## What is being asked
Will you output the entries below exactly, skipping every image they contain?

## Data for the task
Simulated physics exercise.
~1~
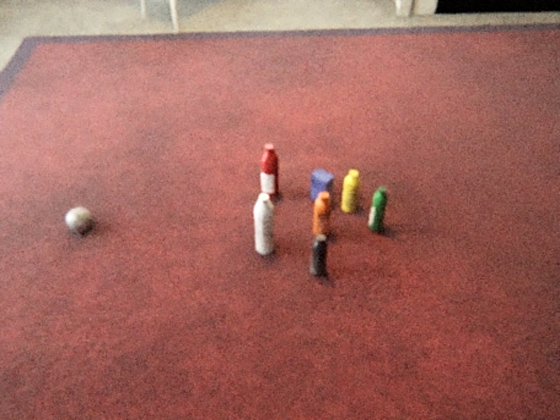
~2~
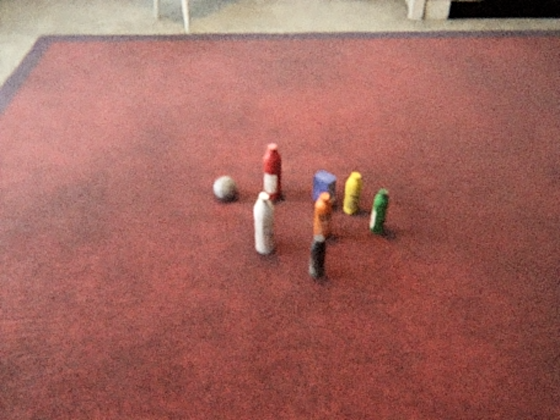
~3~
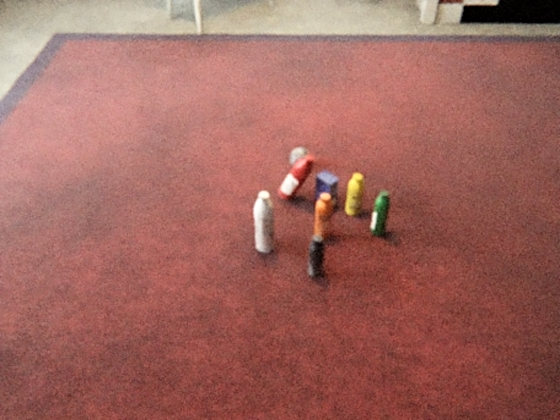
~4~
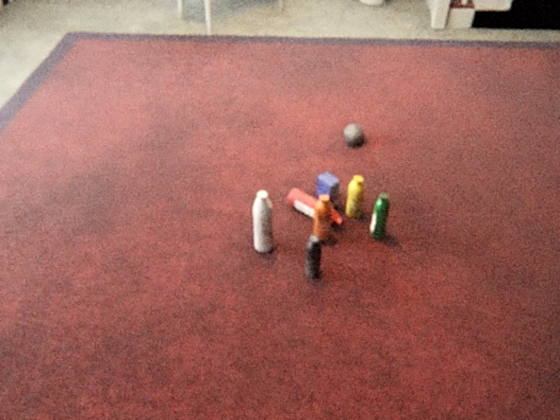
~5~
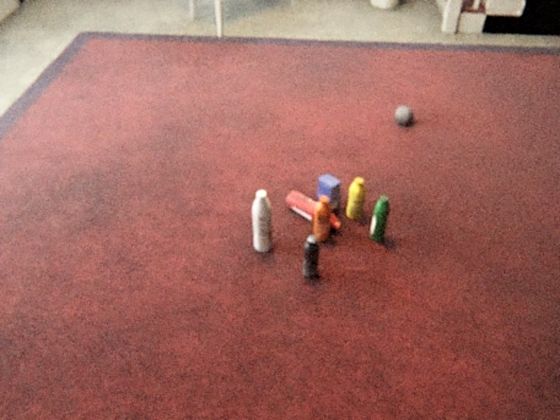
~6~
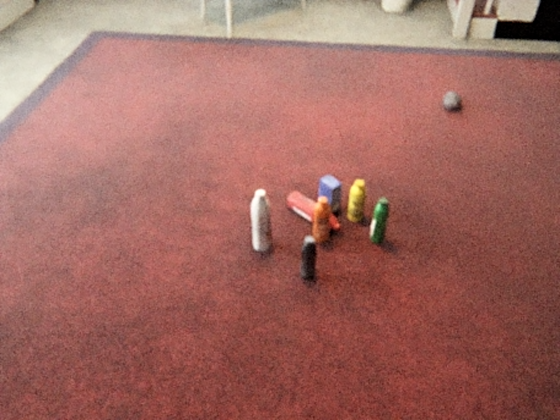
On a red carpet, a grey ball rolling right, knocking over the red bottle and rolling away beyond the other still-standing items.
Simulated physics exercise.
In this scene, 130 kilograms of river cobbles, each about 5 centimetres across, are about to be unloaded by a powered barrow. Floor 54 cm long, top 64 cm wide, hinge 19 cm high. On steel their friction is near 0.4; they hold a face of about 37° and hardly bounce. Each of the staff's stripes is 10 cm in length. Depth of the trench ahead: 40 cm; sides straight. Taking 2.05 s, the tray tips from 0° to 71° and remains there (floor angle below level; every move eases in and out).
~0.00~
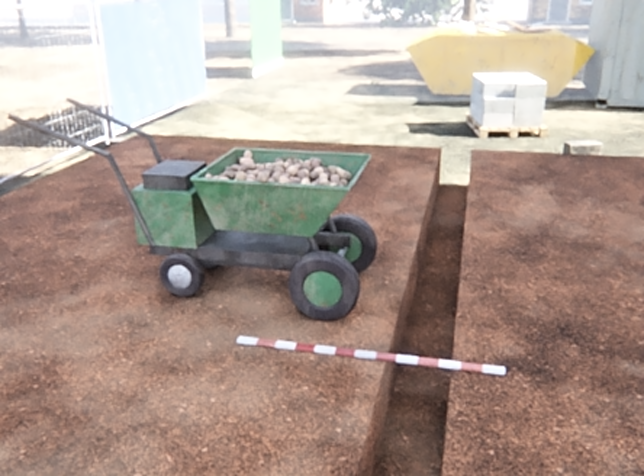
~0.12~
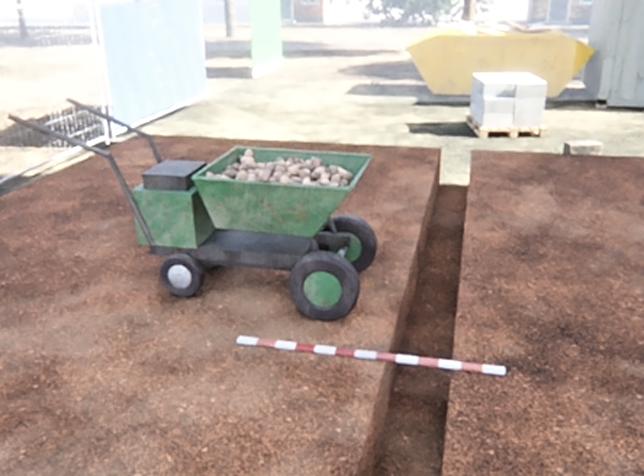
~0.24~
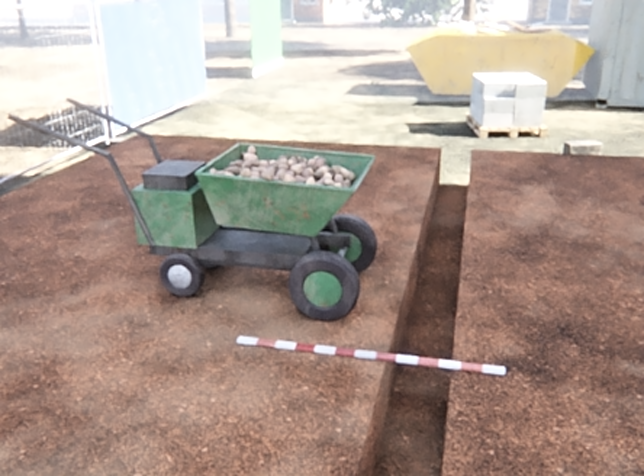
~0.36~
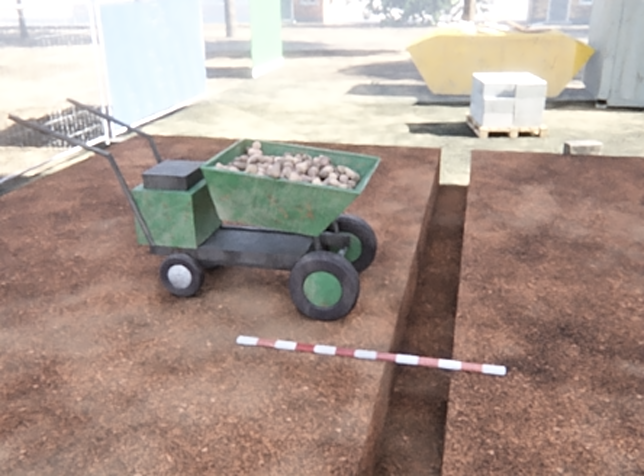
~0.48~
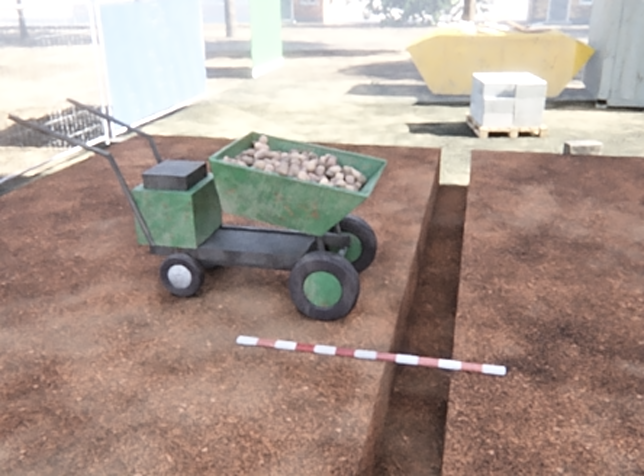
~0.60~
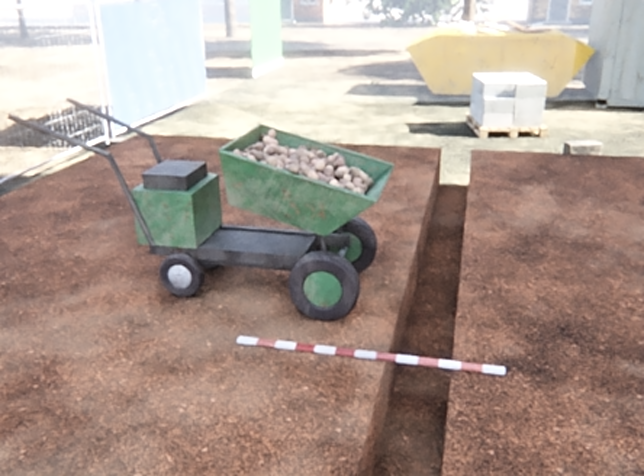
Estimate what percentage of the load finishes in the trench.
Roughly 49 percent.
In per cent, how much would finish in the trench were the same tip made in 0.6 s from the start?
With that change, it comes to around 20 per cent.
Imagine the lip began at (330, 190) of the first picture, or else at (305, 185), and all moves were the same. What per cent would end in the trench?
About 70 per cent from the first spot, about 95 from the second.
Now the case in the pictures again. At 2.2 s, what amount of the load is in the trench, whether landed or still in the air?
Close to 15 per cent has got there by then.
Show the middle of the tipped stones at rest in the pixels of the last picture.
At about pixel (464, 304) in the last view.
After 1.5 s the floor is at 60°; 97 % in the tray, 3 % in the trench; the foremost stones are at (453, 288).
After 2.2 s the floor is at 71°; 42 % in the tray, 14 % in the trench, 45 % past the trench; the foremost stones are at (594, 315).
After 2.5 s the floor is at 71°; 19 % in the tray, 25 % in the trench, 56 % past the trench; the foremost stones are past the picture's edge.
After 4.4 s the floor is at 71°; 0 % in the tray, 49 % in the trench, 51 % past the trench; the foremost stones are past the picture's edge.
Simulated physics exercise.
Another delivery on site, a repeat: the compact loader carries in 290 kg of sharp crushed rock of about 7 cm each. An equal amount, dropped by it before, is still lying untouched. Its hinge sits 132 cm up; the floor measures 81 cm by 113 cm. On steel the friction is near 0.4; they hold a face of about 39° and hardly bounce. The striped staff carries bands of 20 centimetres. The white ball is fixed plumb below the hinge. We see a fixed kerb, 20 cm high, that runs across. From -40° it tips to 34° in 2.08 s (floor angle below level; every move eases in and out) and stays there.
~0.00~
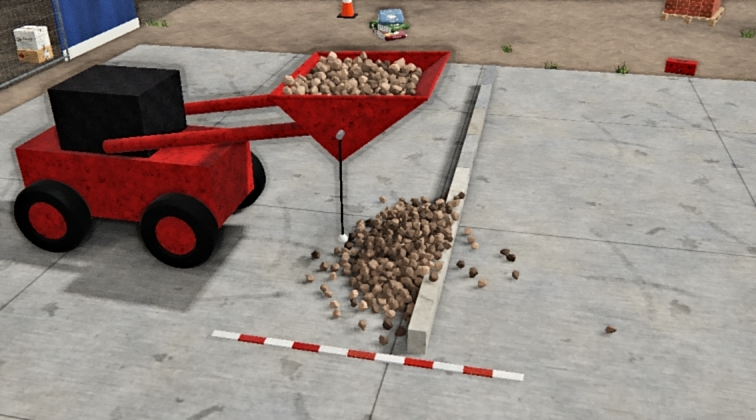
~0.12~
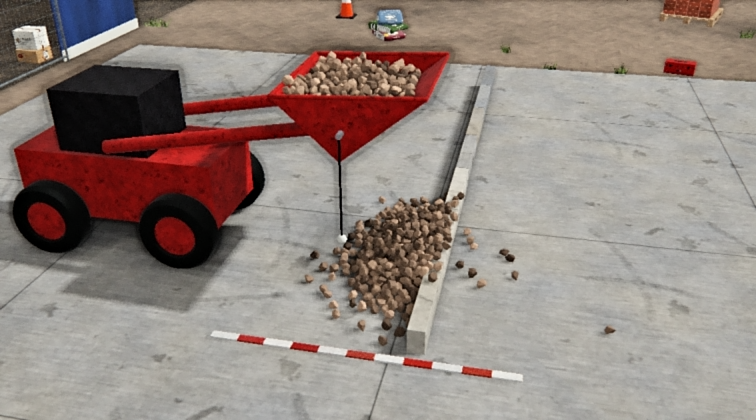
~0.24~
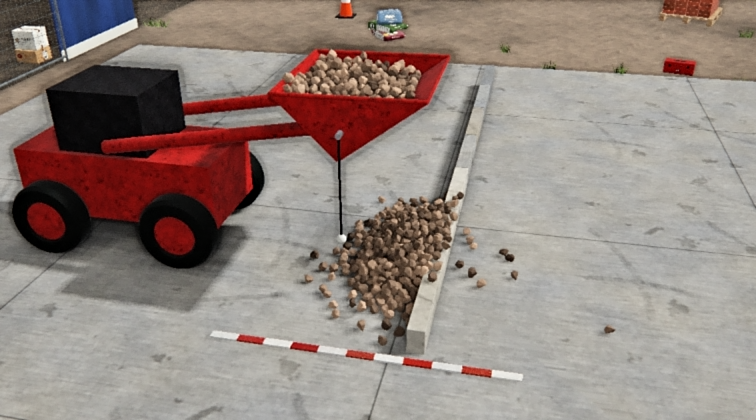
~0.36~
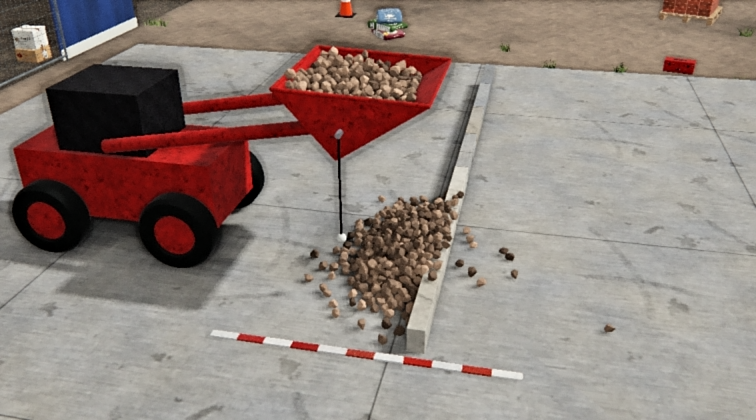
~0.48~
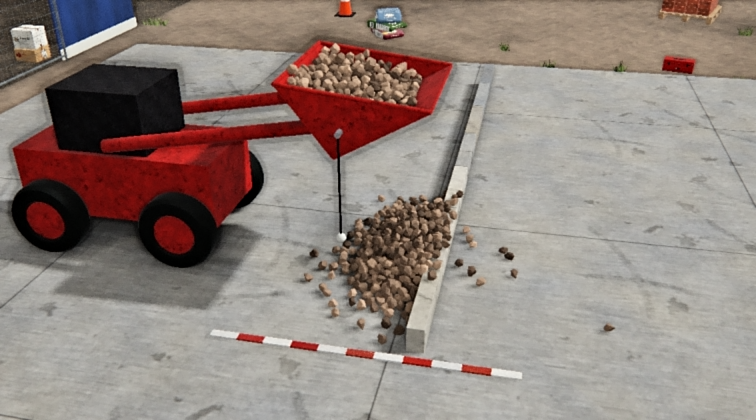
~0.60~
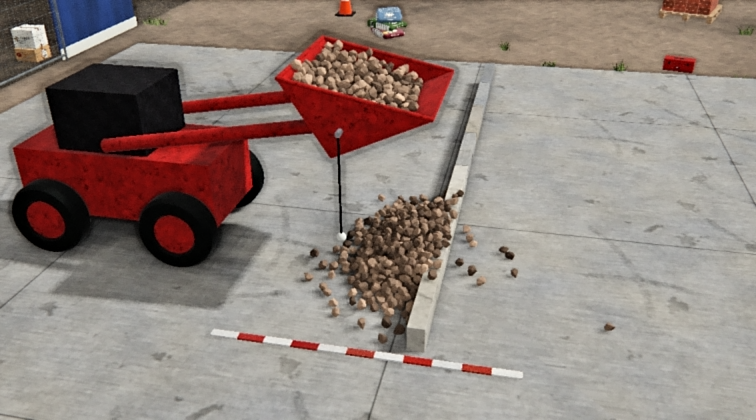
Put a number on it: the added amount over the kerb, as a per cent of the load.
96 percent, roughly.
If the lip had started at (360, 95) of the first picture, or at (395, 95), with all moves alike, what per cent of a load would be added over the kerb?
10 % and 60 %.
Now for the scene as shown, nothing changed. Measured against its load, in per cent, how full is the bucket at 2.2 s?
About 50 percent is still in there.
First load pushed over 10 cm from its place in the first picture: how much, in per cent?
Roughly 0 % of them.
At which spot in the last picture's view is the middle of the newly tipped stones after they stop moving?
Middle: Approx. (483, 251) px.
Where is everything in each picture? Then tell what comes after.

## Task result
Simulated physics exercise.
~1~
~2~
~3~
~4~
~5~
~6~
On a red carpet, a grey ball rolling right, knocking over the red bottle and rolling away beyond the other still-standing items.
Simulated physics exercise.
In this scene, 130 kilograms of river cobbles, each about 5 centimetres across, are about to be unloaded by a powered barrow. Floor 54 cm long, top 64 cm wide, hinge 19 cm high. On steel their friction is near 0.4; they hold a face of about 37° and hardly bounce. Each of the staff's stripes is 10 cm in length. Depth of the trench ahead: 40 cm; sides straight. Taking 2.05 s, the tray tips from 0° to 71° and remains there (floor angle below level; every move eases in and out).
~0.00~
~0.12~
~0.24~
~0.36~
~0.48~
~0.60~
Estimate what percentage of the load finishes in the trench.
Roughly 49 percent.
In per cent, how much would finish in the trench were the same tip made in 0.6 s from the start?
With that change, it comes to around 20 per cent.
Imagine the lip began at (330, 190) of the first picture, or else at (305, 185), and all moves were the same. What per cent would end in the trench?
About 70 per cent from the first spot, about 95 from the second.
Now the case in the pictures again. At 2.2 s, what amount of the load is in the trench, whether landed or still in the air?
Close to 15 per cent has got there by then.
Show the middle of the tipped stones at rest in the pixels of the last picture.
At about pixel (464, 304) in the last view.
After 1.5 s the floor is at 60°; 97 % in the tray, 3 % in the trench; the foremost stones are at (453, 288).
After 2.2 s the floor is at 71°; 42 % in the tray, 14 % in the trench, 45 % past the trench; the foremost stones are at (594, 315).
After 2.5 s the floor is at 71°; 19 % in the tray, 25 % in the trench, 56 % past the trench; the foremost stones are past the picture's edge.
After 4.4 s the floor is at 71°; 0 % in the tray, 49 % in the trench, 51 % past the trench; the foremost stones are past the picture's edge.
Simulated physics exercise.
Another delivery on site, a repeat: the compact loader carries in 290 kg of sharp crushed rock of about 7 cm each. An equal amount, dropped by it before, is still lying untouched. Its hinge sits 132 cm up; the floor measures 81 cm by 113 cm. On steel the friction is near 0.4; they hold a face of about 39° and hardly bounce. The striped staff carries bands of 20 centimetres. The white ball is fixed plumb below the hinge. We see a fixed kerb, 20 cm high, that runs across. From -40° it tips to 34° in 2.08 s (floor angle below level; every move eases in and out) and stays there.
~0.00~
~0.12~
~0.24~
~0.36~
~0.48~
~0.60~
Put a number on it: the added amount over the kerb, as a per cent of the load.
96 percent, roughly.
If the lip had started at (360, 95) of the first picture, or at (395, 95), with all moves alike, what per cent of a load would be added over the kerb?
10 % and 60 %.
Now for the scene as shown, nothing changed. Measured against its load, in per cent, how full is the bucket at 2.2 s?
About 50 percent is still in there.
First load pushed over 10 cm from its place in the first picture: how much, in per cent?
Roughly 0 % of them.
At which spot in the last picture's view is the middle of the newly tipped stones after they stop moving?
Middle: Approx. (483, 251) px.
Where is everything in each picture? Then tell what comes after.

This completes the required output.